--- GIVEN MATERIAL ---

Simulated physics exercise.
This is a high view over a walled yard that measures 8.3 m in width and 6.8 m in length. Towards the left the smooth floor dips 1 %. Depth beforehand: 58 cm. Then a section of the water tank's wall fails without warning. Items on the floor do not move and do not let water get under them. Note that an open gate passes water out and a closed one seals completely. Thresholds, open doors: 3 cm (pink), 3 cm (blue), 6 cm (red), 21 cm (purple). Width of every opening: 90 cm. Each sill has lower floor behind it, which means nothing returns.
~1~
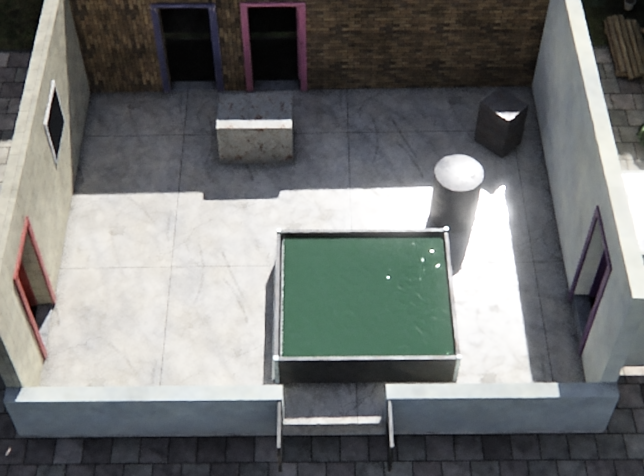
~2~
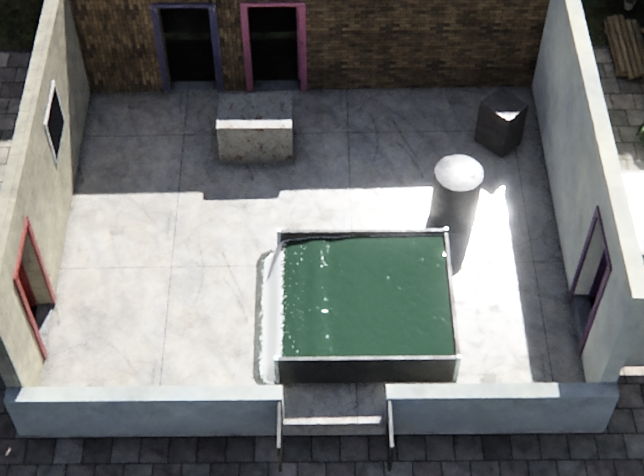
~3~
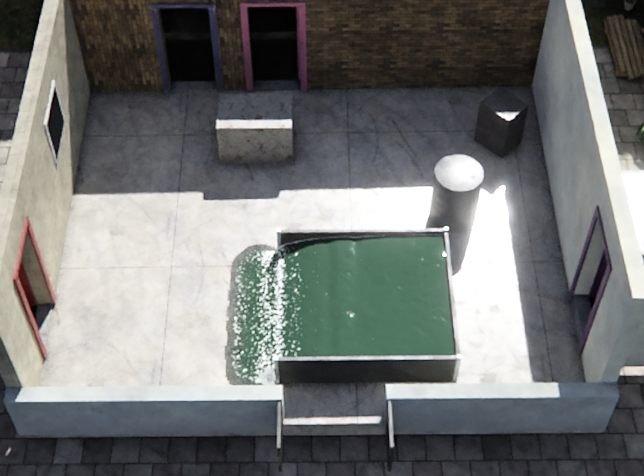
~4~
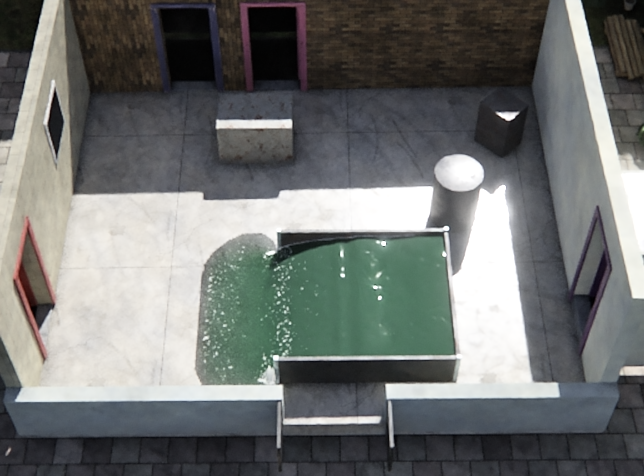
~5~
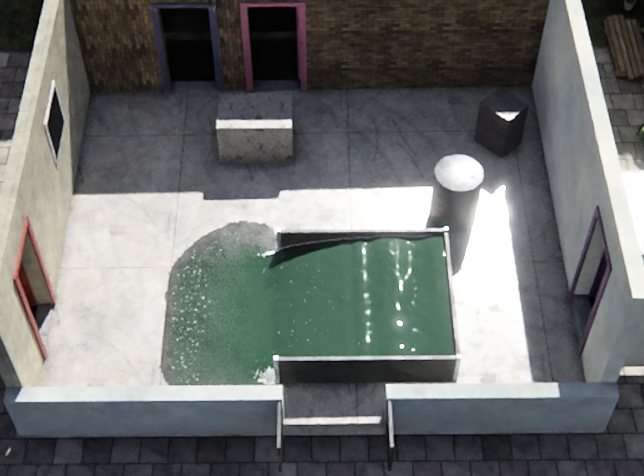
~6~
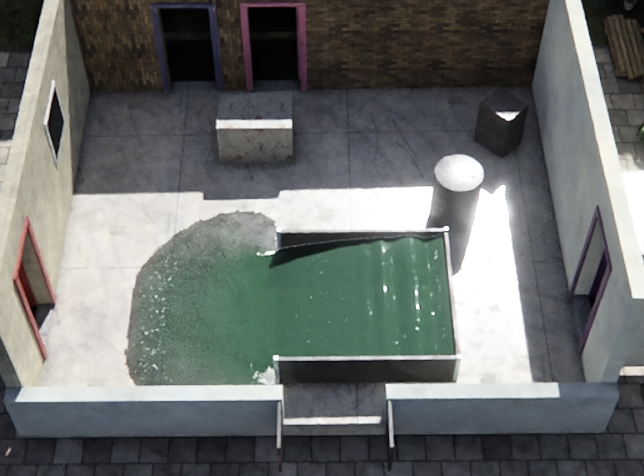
Green water poured out of the open left side of a tank in a walled yard, first as a thin strip, then spreading across the pale floor in a widening, rounded, foamy-edged sheet.
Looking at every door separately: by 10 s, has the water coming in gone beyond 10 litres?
Outcome: Watch the pink door: It will outstrip the limit. Watch the blue door: It will outstrip the limit. Watch the red door: It will outstrip the limit. Watch the purple door: It will not outstrip the limit.
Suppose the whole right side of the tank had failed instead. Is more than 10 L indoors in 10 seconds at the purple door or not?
Then: Purple beyond it.
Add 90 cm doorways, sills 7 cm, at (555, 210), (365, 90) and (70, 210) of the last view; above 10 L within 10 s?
Well, the first is on the low side, the second is on the low side, and the third is on the high side.
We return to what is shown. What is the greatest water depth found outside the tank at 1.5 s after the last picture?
About 43 cm.
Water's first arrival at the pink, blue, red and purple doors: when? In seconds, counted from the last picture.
Arrival: Pink 3.8 s, blue 3.0 s, red 0.4 s, purple not in the 10 s.
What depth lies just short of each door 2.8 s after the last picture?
In centimetres, the pink door has 0, the blue door 0, the red door 30 and the purple door 0.
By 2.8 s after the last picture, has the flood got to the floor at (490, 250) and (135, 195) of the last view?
Untouched, soaked.
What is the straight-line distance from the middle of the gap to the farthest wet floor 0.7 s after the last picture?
About 4.0 m.
Then, 0.7 s after the last picture water covers 30 % of the floor and is deepest (27 cm) near (56, 295); pink door not reached, blue door not reached, red door 12 cm at the sill, 23 L in, purple door not reached.
Then, 1.5 s after the last picture water covers 35 % of the floor and is deepest (43 cm) near (63, 392); pink door not reached, blue door not reached, red door 27 cm at the sill, 150 L in, purple door not reached.
Then, 2.8 s after the last picture water covers 40 % of the floor and is deepest (34 cm) near (39, 392); pink door not reached, blue door not reached, red door 30 cm at the sill, 407 L in, purple door not reached.
Then, 5.3 s after the last picture water covers 50 % of the floor and is deepest (22 cm) near (89, 106); pink door 6 cm at the sill, 0 L in, blue door 12 cm at the sill, 44 L in, red door 16 cm at the sill, 636 L in, purple door not reached.
Then, 9.3 s after the last picture water covers 85 % of the floor and is deepest (14 cm) near (70, 218); pink door 6 cm at the sill, 30 L in, blue door 11 cm at the sill, 209 L in, red door 9 cm at the sill, 707 L in, purple door not reached.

---

**TO DO:** Exclude every picture and copy the remaining data exactly.

**OUTPUT:**
Simulated physics exercise.
This is a high view over a walled yard that measures 8.3 m in width and 6.8 m in length. Towards the left the smooth floor dips 1 %. Depth beforehand: 58 cm. Then a section of the water tank's wall fails without warning. Items on the floor do not move and do not let water get under them. Note that an open gate passes water out and a closed one seals completely. Thresholds, open doors: 3 cm (pink), 3 cm (blue), 6 cm (red), 21 cm (purple). Width of every opening: 90 cm. Each sill has lower floor behind it, which means nothing returns.
~1~
~2~
~3~
~4~
~5~
~6~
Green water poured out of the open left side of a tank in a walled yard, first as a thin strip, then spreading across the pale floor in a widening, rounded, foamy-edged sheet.
Looking at every door separately: by 10 s, has the water coming in gone beyond 10 litres?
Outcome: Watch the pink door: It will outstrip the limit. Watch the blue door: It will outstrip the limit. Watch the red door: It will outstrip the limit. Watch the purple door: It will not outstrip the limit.
Suppose the whole right side of the tank had failed instead. Is more than 10 L indoors in 10 seconds at the purple door or not?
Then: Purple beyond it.
Add 90 cm doorways, sills 7 cm, at (555, 210), (365, 90) and (70, 210) of the last view; above 10 L within 10 s?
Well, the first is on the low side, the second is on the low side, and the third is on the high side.
We return to what is shown. What is the greatest water depth found outside the tank at 1.5 s after the last picture?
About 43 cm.
Water's first arrival at the pink, blue, red and purple doors: when? In seconds, counted from the last picture.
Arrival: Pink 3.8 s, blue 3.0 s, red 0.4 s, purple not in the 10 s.
What depth lies just short of each door 2.8 s after the last picture?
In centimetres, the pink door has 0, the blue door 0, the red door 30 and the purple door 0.
By 2.8 s after the last picture, has the flood got to the floor at (490, 250) and (135, 195) of the last view?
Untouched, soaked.
What is the straight-line distance from the middle of the gap to the farthest wet floor 0.7 s after the last picture?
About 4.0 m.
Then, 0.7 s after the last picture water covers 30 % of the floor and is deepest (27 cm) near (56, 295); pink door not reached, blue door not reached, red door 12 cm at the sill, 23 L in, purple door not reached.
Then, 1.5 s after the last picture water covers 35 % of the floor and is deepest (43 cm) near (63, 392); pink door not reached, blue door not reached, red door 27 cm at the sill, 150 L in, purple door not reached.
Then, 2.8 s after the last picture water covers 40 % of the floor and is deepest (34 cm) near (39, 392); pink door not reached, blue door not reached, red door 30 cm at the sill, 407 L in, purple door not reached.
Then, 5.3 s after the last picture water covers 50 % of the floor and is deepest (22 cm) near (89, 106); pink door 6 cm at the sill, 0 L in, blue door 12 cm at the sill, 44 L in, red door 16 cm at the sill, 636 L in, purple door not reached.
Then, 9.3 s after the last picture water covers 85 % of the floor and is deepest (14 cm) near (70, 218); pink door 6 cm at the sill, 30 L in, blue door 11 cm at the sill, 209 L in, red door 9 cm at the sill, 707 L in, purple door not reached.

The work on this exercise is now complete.